(GIVEN MATERIAL):

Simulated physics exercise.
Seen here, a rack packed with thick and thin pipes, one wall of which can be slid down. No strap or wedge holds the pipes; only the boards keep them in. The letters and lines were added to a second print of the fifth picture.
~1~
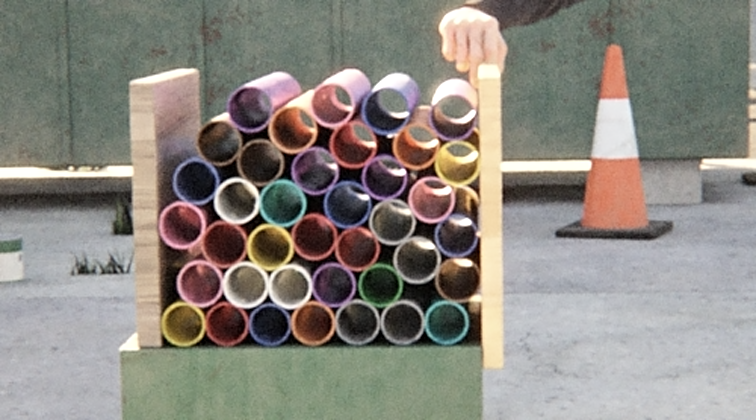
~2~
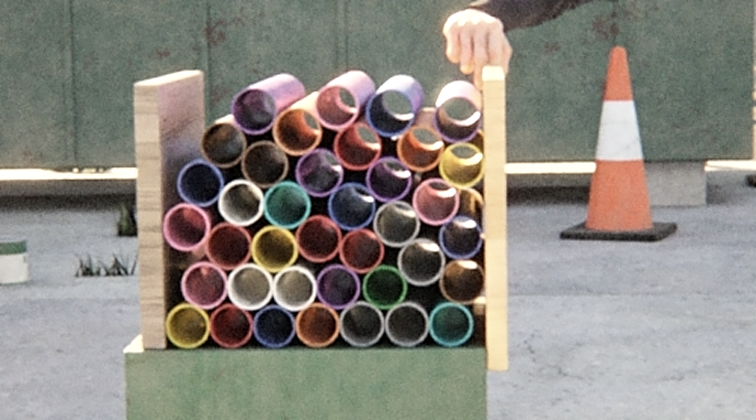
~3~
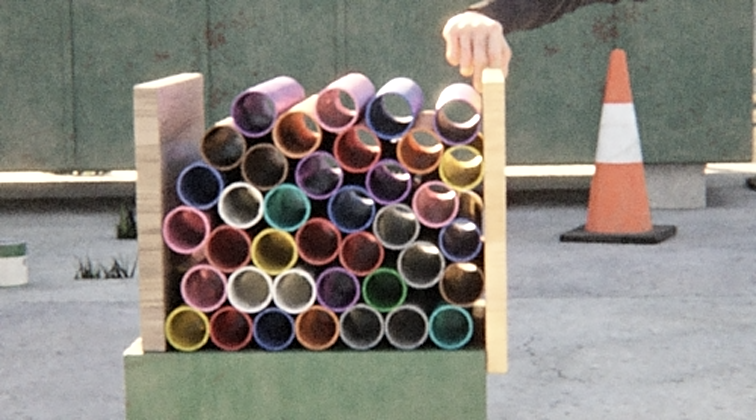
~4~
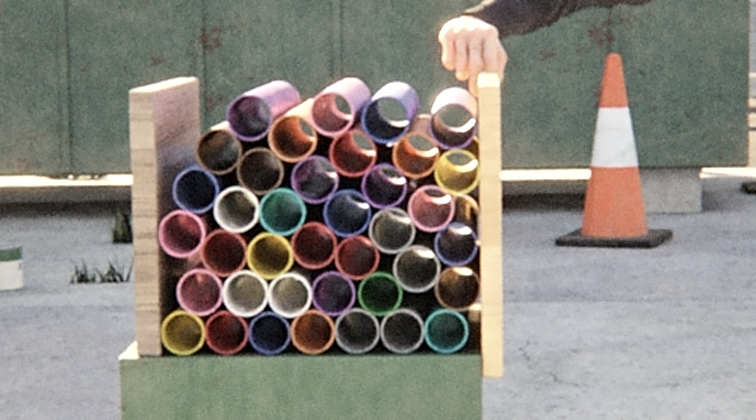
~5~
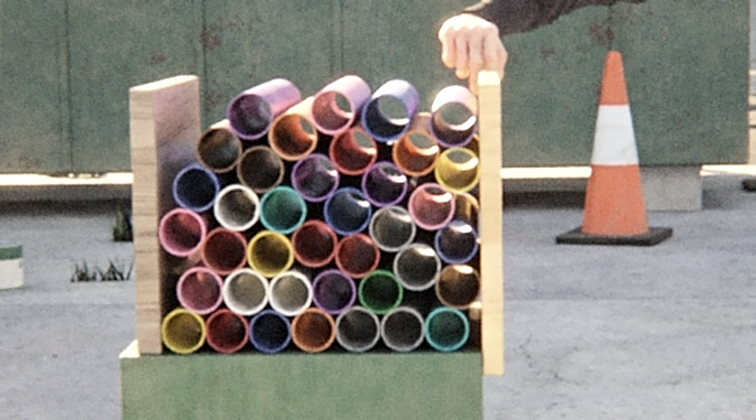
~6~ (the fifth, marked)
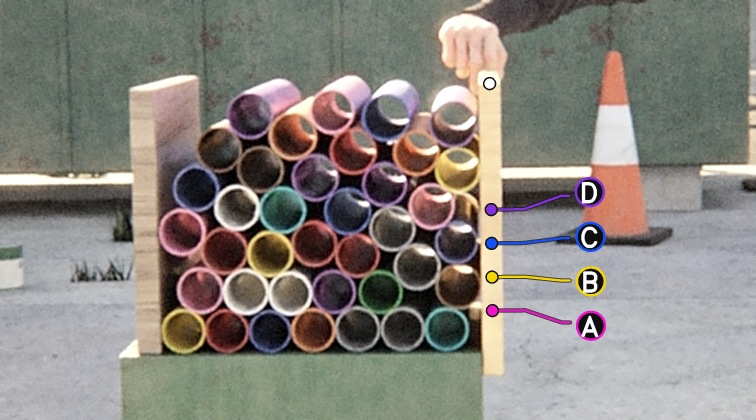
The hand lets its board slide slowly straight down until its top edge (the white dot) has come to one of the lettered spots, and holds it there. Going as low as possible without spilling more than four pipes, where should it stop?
Slide it to C.
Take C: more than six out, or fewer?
It loses fewer than six.
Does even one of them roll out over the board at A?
At A: Yes.
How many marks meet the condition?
The number is two.
On the marked copy, A at (493, 311); B at (492, 277); C at (492, 244); D at (491, 209); the white dot at (490, 83).
Taking C. A third of the way, top of the board (480, 160).
Two thirds of the way, top of the board (481, 241).
When it is over, top of the board (481, 243), four out over the board.
As for the rest, A more than four out over the board; B more than four out over the board; D none out over the board.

(WHAT THIS TASK INVOLVES): Return nothing but the lines running from the start of the data to the line with "(the fifth, marked)", please, both ends included and no pictures.

(FINAL RESULT):
Simulated physics exercise.
Seen here, a rack packed with thick and thin pipes, one wall of which can be slid down. No strap or wedge holds the pipes; only the boards keep them in. The letters and lines were added to a second print of the fifth picture.
~1~
~2~
~3~
~4~
~5~
~6~ (the fifth, marked)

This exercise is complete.